WRITTEN EXERCISE = Quote all entries exactly, leaving pictures aside.

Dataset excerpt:
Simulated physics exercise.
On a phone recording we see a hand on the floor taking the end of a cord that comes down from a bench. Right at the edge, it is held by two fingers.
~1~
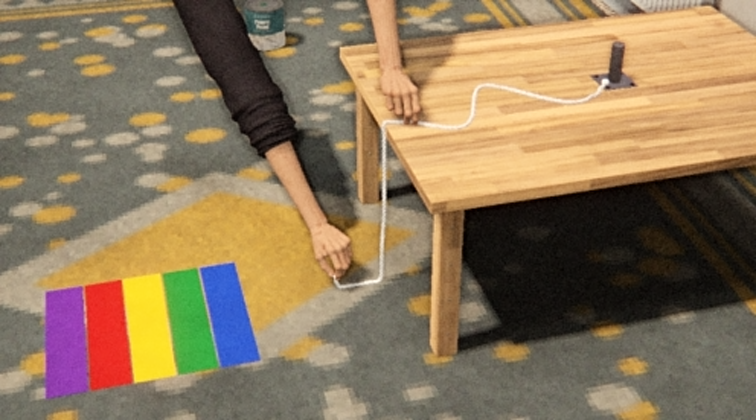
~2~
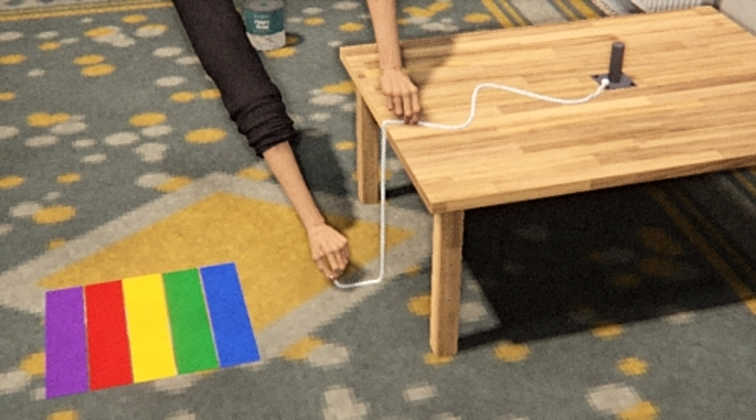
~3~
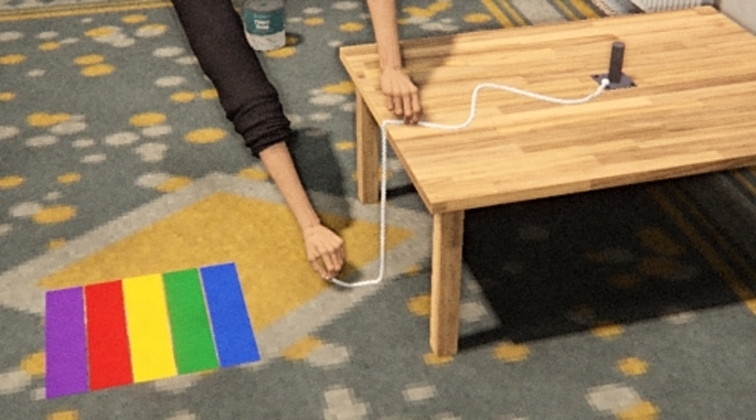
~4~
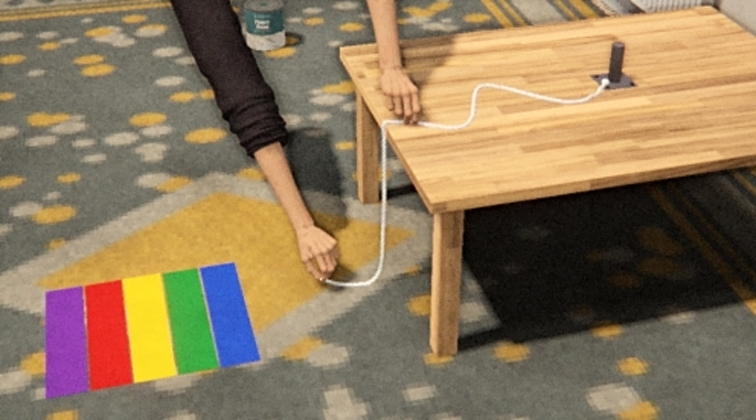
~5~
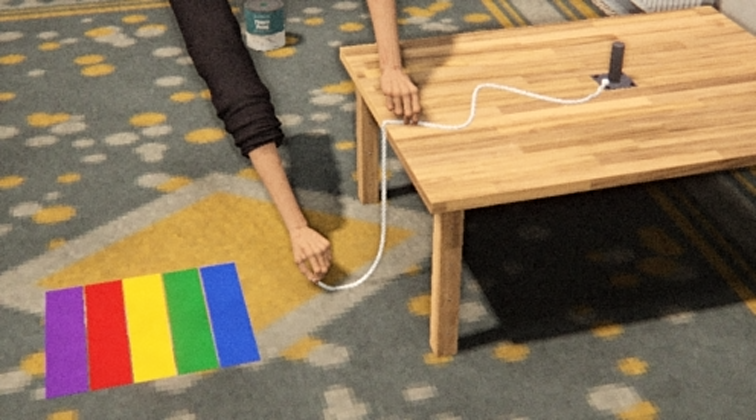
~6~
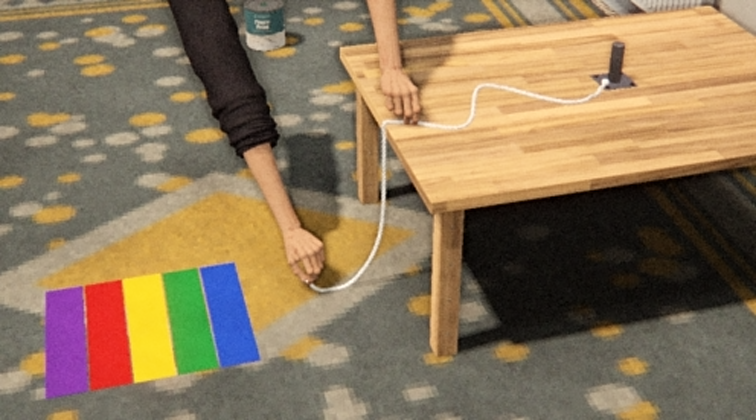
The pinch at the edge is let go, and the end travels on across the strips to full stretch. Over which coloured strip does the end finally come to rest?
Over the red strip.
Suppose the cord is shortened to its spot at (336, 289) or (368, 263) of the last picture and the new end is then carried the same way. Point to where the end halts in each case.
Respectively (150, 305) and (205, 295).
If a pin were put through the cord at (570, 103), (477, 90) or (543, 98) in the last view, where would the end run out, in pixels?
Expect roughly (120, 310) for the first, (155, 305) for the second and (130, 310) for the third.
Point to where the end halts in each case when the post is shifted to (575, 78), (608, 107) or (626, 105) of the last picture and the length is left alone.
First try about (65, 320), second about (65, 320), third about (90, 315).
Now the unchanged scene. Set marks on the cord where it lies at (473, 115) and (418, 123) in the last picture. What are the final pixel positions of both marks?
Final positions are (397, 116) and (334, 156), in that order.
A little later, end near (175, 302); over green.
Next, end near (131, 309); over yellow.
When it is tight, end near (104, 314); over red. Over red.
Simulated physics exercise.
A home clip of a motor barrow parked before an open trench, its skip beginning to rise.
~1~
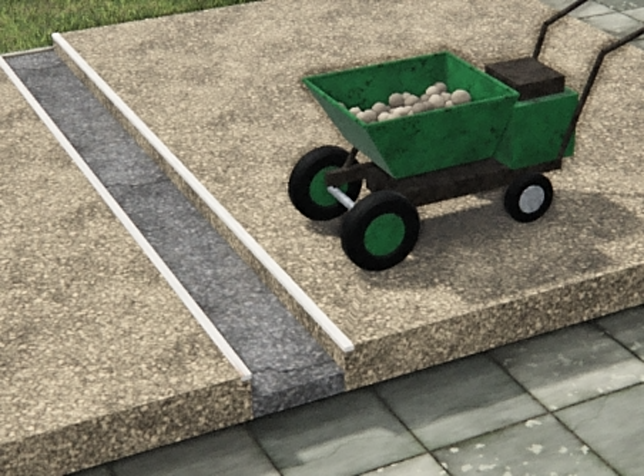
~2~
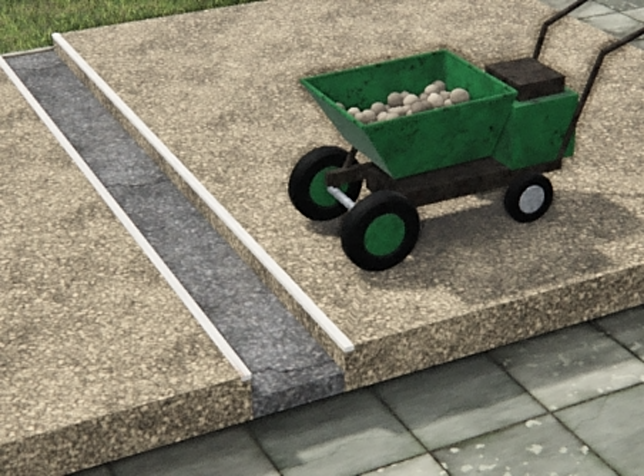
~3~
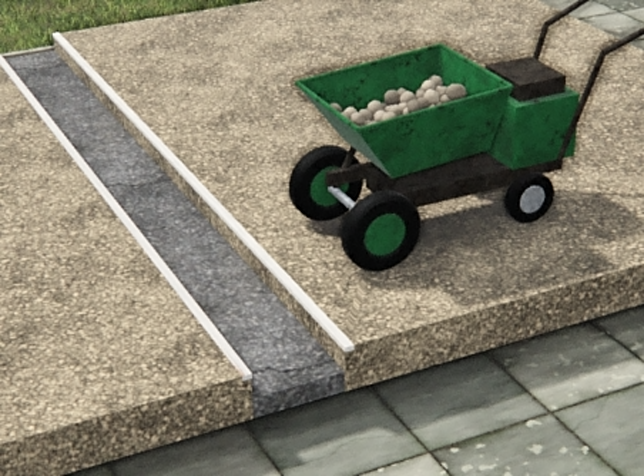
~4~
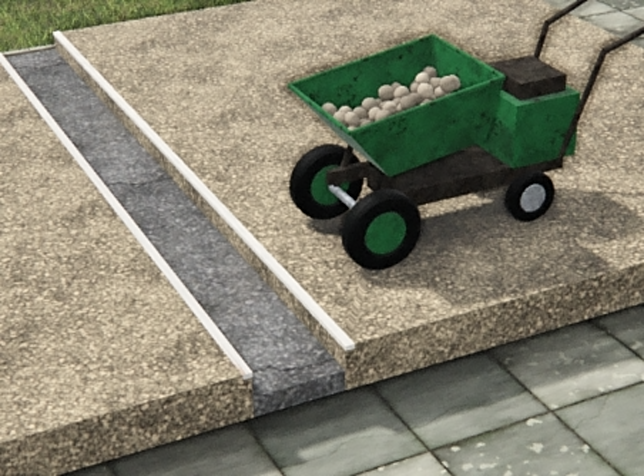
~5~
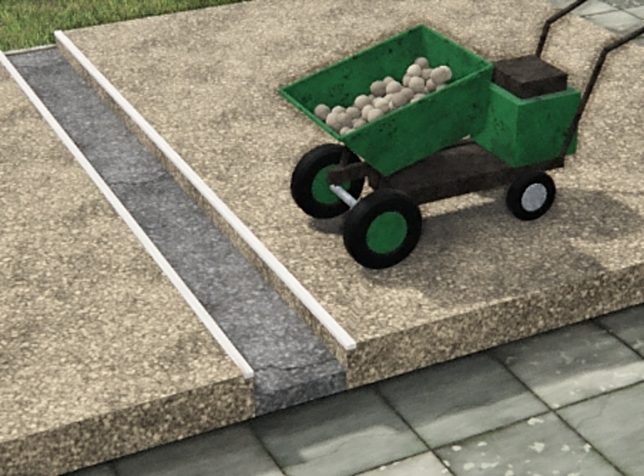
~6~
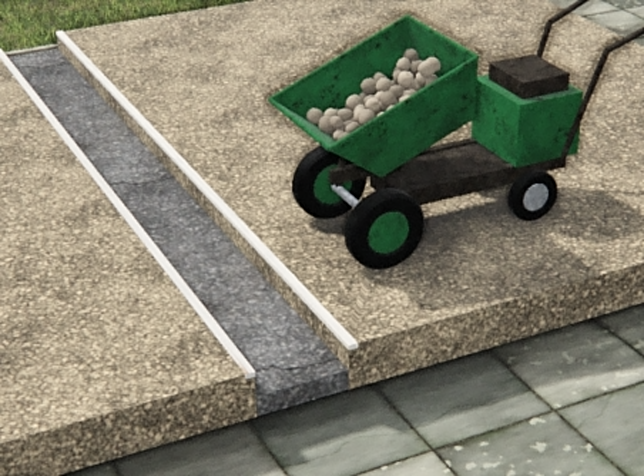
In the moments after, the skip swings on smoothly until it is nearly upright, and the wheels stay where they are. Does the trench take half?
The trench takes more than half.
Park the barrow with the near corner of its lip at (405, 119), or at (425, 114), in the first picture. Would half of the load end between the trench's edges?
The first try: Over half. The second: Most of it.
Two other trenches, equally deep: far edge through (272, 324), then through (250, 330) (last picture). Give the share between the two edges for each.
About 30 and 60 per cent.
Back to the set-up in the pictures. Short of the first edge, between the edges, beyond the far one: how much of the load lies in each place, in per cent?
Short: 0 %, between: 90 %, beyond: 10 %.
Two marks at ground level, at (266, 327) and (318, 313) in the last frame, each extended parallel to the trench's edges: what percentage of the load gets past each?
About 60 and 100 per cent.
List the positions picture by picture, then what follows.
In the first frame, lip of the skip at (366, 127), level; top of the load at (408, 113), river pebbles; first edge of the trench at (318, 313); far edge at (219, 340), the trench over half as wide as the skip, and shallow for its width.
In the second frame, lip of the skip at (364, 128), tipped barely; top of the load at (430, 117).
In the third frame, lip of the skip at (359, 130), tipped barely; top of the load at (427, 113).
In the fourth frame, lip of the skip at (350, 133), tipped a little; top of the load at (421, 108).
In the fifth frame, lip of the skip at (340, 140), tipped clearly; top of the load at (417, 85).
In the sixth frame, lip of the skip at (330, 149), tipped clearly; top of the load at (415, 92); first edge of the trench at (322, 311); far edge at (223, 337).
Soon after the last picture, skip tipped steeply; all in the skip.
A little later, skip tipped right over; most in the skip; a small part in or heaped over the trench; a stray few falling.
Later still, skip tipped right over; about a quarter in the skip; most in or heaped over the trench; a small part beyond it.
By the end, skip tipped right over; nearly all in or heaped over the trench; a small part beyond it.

THE ANSWER =
Simulated physics exercise.
On a phone recording we see a hand on the floor taking the end of a cord that comes down from a bench. Right at the edge, it is held by two fingers.
~1~
~2~
~3~
~4~
~5~
~6~
The pinch at the edge is let go, and the end travels on across the strips to full stretch. Over which coloured strip does the end finally come to rest?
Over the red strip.
Suppose the cord is shortened to its spot at (336, 289) or (368, 263) of the last picture and the new end is then carried the same way. Point to where the end halts in each case.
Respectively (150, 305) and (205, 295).
If a pin were put through the cord at (570, 103), (477, 90) or (543, 98) in the last view, where would the end run out, in pixels?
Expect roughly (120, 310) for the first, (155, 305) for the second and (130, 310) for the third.
Point to where the end halts in each case when the post is shifted to (575, 78), (608, 107) or (626, 105) of the last picture and the length is left alone.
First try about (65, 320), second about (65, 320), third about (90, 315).
Now the unchanged scene. Set marks on the cord where it lies at (473, 115) and (418, 123) in the last picture. What are the final pixel positions of both marks?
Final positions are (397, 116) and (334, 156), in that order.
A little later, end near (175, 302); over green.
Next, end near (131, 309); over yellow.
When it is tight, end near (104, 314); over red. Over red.
Simulated physics exercise.
A home clip of a motor barrow parked before an open trench, its skip beginning to rise.
~1~
~2~
~3~
~4~
~5~
~6~
In the moments after, the skip swings on smoothly until it is nearly upright, and the wheels stay where they are. Does the trench take half?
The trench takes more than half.
Park the barrow with the near corner of its lip at (405, 119), or at (425, 114), in the first picture. Would half of the load end between the trench's edges?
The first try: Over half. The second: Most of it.
Two other trenches, equally deep: far edge through (272, 324), then through (250, 330) (last picture). Give the share between the two edges for each.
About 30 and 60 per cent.
Back to the set-up in the pictures. Short of the first edge, between the edges, beyond the far one: how much of the load lies in each place, in per cent?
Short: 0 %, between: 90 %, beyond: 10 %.
Two marks at ground level, at (266, 327) and (318, 313) in the last frame, each extended parallel to the trench's edges: what percentage of the load gets past each?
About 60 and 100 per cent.
List the positions picture by picture, then what follows.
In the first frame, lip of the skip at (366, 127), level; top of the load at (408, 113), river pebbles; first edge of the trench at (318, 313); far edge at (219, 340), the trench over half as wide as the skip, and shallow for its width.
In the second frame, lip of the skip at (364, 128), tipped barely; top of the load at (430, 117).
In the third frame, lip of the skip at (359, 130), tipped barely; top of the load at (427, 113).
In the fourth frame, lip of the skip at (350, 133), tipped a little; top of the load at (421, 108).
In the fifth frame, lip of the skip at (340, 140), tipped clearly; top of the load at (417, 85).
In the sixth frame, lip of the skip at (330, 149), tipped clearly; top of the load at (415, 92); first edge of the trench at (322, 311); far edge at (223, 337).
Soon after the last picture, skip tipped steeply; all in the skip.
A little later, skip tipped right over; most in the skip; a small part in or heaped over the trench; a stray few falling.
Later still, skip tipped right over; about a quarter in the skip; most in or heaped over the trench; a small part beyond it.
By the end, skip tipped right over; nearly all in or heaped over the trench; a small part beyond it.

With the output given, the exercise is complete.